An exact reproduction of the records is required, with all images left out.

--- Start of INPUT ROWS ---

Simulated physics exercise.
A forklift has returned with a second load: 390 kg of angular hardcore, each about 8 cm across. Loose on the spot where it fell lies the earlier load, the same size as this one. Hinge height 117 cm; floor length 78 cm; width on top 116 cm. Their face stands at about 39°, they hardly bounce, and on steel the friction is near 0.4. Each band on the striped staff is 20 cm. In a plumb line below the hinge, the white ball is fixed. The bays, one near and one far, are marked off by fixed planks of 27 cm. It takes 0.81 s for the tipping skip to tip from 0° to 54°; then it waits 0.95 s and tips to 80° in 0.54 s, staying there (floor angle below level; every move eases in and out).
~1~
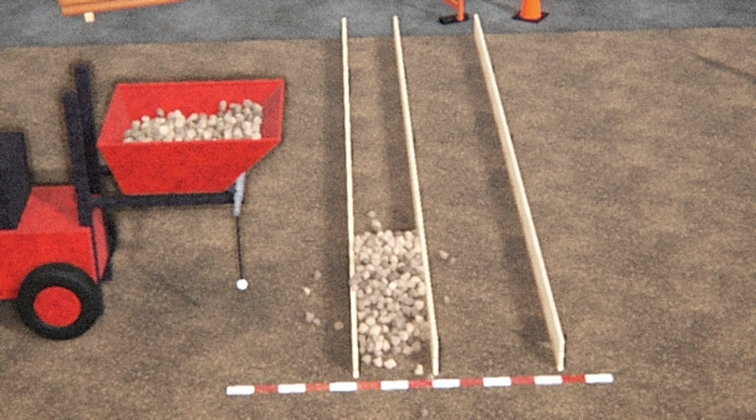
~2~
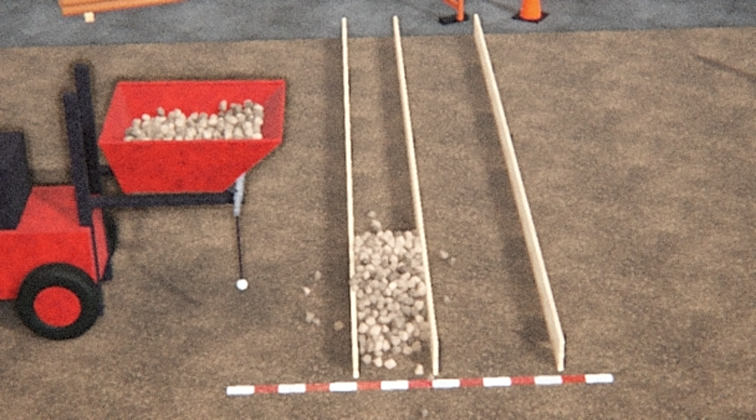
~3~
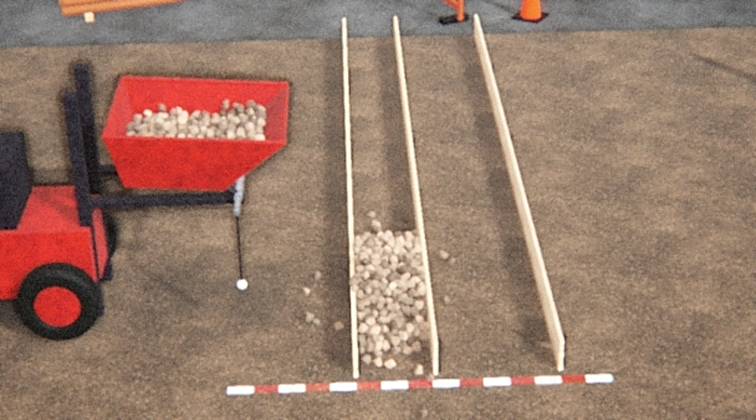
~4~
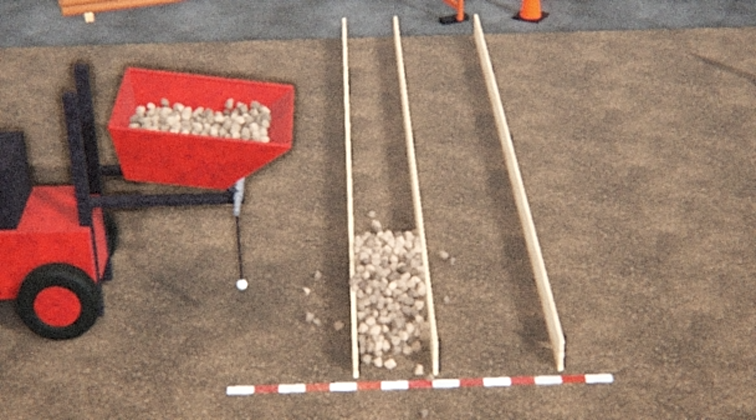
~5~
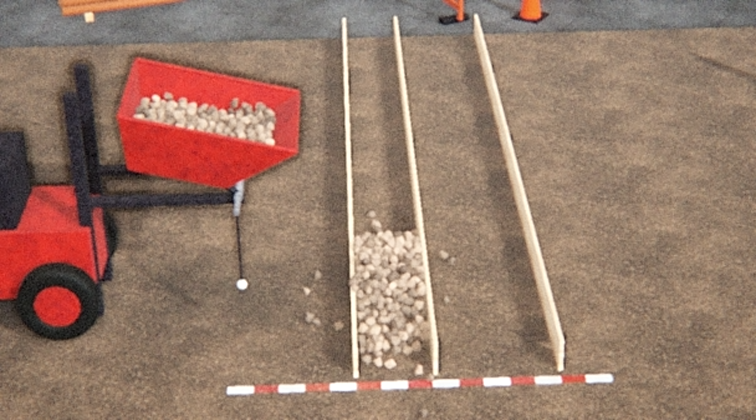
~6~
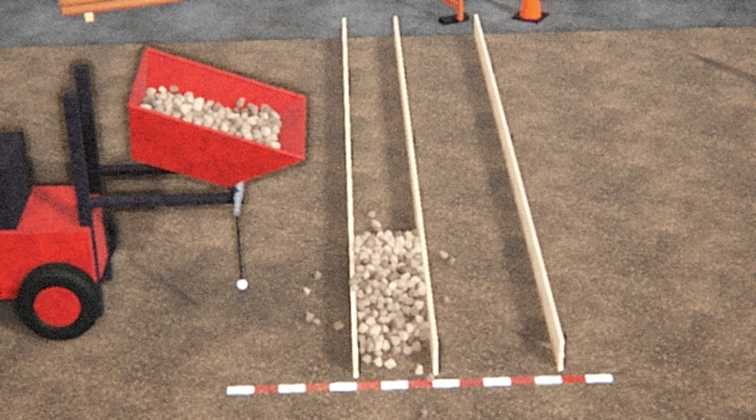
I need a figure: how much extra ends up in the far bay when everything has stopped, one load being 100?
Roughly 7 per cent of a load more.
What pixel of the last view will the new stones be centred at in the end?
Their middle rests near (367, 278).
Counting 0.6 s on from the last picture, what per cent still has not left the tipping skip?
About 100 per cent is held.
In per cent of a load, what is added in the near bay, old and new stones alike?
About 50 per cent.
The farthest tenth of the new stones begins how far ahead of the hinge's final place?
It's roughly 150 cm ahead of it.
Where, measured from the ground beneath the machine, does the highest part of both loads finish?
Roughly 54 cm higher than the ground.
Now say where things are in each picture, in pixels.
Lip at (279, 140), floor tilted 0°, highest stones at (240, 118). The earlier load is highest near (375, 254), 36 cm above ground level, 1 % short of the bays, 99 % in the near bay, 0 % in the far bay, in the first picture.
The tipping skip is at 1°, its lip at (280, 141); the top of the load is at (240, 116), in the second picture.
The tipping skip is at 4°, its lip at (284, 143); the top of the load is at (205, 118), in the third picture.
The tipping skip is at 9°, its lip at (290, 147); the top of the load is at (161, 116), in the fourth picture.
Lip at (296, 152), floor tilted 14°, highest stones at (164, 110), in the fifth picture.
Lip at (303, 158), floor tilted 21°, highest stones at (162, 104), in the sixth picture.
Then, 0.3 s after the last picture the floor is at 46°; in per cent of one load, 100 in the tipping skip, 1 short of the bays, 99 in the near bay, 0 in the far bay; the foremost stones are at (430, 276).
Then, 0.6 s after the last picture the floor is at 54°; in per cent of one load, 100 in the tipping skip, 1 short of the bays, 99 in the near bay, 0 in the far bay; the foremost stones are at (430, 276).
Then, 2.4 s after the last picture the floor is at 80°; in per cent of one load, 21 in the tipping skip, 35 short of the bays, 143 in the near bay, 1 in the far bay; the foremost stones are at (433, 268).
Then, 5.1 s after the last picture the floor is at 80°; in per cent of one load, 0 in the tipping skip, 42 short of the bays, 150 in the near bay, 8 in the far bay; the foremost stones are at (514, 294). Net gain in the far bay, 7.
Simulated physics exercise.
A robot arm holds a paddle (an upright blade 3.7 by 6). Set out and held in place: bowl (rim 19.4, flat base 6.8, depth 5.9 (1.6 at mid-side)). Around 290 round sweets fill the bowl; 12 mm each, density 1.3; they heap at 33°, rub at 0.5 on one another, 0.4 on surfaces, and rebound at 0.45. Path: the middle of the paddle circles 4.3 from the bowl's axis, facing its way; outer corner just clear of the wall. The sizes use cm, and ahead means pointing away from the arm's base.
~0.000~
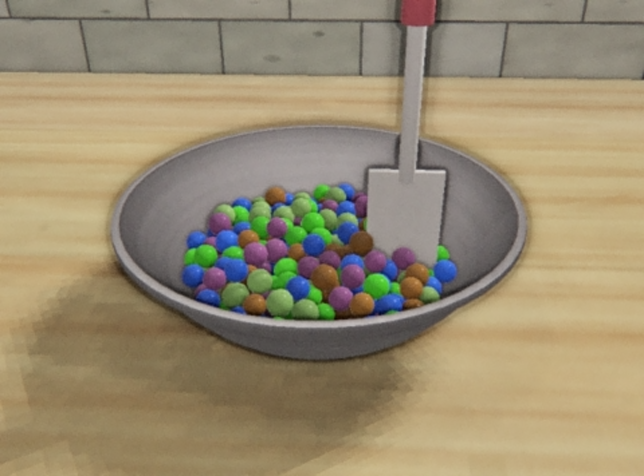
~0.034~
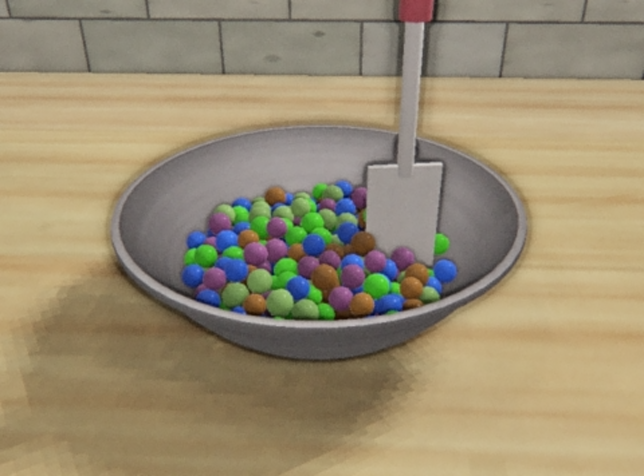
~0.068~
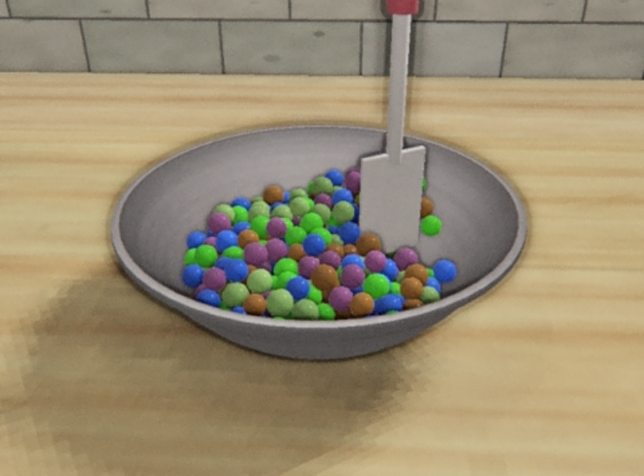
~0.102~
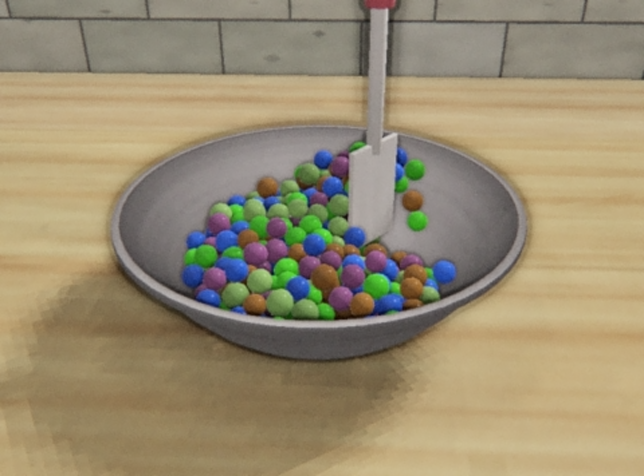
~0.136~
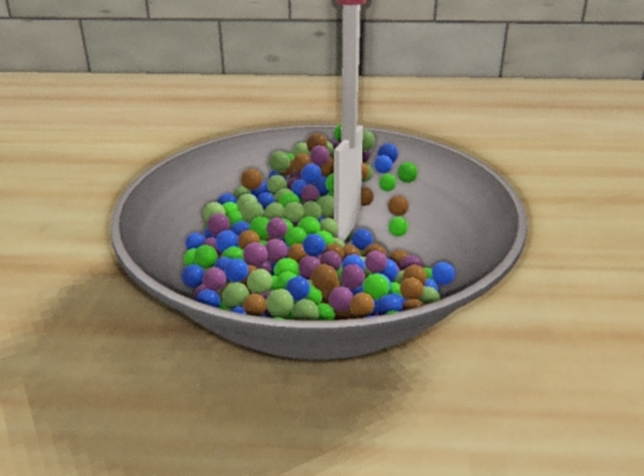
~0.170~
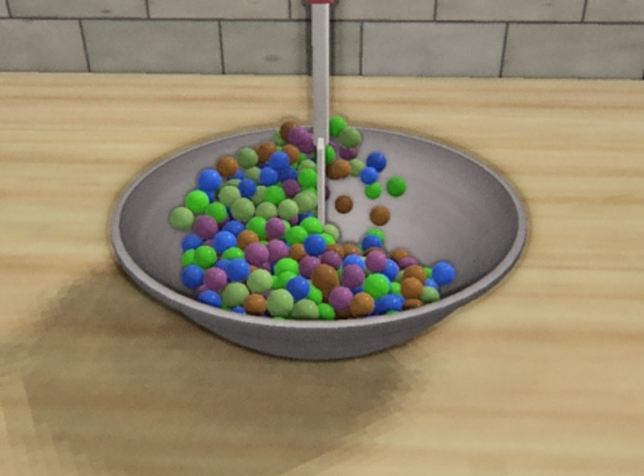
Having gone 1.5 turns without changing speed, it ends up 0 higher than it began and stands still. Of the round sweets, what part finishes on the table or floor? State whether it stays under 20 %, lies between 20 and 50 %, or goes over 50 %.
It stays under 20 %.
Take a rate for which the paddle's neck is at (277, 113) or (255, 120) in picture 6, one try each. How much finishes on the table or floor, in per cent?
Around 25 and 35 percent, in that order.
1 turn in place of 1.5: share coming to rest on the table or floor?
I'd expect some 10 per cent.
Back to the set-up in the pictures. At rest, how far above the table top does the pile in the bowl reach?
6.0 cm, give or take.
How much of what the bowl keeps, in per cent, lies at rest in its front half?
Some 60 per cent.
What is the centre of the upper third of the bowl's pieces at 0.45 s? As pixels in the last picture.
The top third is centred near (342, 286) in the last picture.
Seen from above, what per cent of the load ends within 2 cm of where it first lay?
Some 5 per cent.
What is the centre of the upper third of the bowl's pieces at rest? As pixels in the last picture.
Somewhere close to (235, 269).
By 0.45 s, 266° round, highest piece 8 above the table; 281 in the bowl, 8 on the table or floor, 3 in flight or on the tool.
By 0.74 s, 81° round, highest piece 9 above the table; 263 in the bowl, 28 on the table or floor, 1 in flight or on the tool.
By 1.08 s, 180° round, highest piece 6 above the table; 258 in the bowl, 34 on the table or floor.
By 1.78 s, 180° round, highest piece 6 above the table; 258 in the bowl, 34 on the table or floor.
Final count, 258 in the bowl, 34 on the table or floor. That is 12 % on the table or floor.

--- End of INPUT ROWS ---

_TASK ANSWER_
Simulated physics exercise.
A forklift has returned with a second load: 390 kg of angular hardcore, each about 8 cm across. Loose on the spot where it fell lies the earlier load, the same size as this one. Hinge height 117 cm; floor length 78 cm; width on top 116 cm. Their face stands at about 39°, they hardly bounce, and on steel the friction is near 0.4. Each band on the striped staff is 20 cm. In a plumb line below the hinge, the white ball is fixed. The bays, one near and one far, are marked off by fixed planks of 27 cm. It takes 0.81 s for the tipping skip to tip from 0° to 54°; then it waits 0.95 s and tips to 80° in 0.54 s, staying there (floor angle below level; every move eases in and out).
~1~
~2~
~3~
~4~
~5~
~6~
I need a figure: how much extra ends up in the far bay when everything has stopped, one load being 100?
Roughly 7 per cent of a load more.
What pixel of the last view will the new stones be centred at in the end?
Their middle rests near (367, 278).
Counting 0.6 s on from the last picture, what per cent still has not left the tipping skip?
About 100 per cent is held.
In per cent of a load, what is added in the near bay, old and new stones alike?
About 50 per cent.
The farthest tenth of the new stones begins how far ahead of the hinge's final place?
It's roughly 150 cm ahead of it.
Where, measured from the ground beneath the machine, does the highest part of both loads finish?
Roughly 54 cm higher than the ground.
Now say where things are in each picture, in pixels.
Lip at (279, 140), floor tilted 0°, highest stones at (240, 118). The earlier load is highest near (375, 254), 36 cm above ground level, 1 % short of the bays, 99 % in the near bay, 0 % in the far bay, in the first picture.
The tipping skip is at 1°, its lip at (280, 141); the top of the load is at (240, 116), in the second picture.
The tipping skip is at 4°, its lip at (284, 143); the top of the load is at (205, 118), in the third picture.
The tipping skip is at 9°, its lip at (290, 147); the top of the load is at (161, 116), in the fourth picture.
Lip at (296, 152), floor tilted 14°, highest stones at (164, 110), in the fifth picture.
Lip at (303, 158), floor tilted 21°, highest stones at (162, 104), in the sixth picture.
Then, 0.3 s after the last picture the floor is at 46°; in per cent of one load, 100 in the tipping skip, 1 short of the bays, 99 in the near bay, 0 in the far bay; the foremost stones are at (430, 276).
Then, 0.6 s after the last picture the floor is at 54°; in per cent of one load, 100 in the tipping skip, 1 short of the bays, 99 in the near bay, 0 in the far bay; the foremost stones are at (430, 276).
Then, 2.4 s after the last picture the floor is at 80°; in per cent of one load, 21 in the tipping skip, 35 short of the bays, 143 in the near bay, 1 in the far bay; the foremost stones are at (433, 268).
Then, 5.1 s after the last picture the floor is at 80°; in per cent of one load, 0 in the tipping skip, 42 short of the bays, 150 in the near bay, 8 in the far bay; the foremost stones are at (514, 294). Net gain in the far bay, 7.
Simulated physics exercise.
A robot arm holds a paddle (an upright blade 3.7 by 6). Set out and held in place: bowl (rim 19.4, flat base 6.8, depth 5.9 (1.6 at mid-side)). Around 290 round sweets fill the bowl; 12 mm each, density 1.3; they heap at 33°, rub at 0.5 on one another, 0.4 on surfaces, and rebound at 0.45. Path: the middle of the paddle circles 4.3 from the bowl's axis, facing its way; outer corner just clear of the wall. The sizes use cm, and ahead means pointing away from the arm's base.
~0.000~
~0.034~
~0.068~
~0.102~
~0.136~
~0.170~
Having gone 1.5 turns without changing speed, it ends up 0 higher than it began and stands still. Of the round sweets, what part finishes on the table or floor? State whether it stays under 20 %, lies between 20 and 50 %, or goes over 50 %.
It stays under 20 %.
Take a rate for which the paddle's neck is at (277, 113) or (255, 120) in picture 6, one try each. How much finishes on the table or floor, in per cent?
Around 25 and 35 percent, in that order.
1 turn in place of 1.5: share coming to rest on the table or floor?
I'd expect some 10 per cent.
Back to the set-up in the pictures. At rest, how far above the table top does the pile in the bowl reach?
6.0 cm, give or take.
How much of what the bowl keeps, in per cent, lies at rest in its front half?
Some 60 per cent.
What is the centre of the upper third of the bowl's pieces at 0.45 s? As pixels in the last picture.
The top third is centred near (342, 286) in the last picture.
Seen from above, what per cent of the load ends within 2 cm of where it first lay?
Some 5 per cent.
What is the centre of the upper third of the bowl's pieces at rest? As pixels in the last picture.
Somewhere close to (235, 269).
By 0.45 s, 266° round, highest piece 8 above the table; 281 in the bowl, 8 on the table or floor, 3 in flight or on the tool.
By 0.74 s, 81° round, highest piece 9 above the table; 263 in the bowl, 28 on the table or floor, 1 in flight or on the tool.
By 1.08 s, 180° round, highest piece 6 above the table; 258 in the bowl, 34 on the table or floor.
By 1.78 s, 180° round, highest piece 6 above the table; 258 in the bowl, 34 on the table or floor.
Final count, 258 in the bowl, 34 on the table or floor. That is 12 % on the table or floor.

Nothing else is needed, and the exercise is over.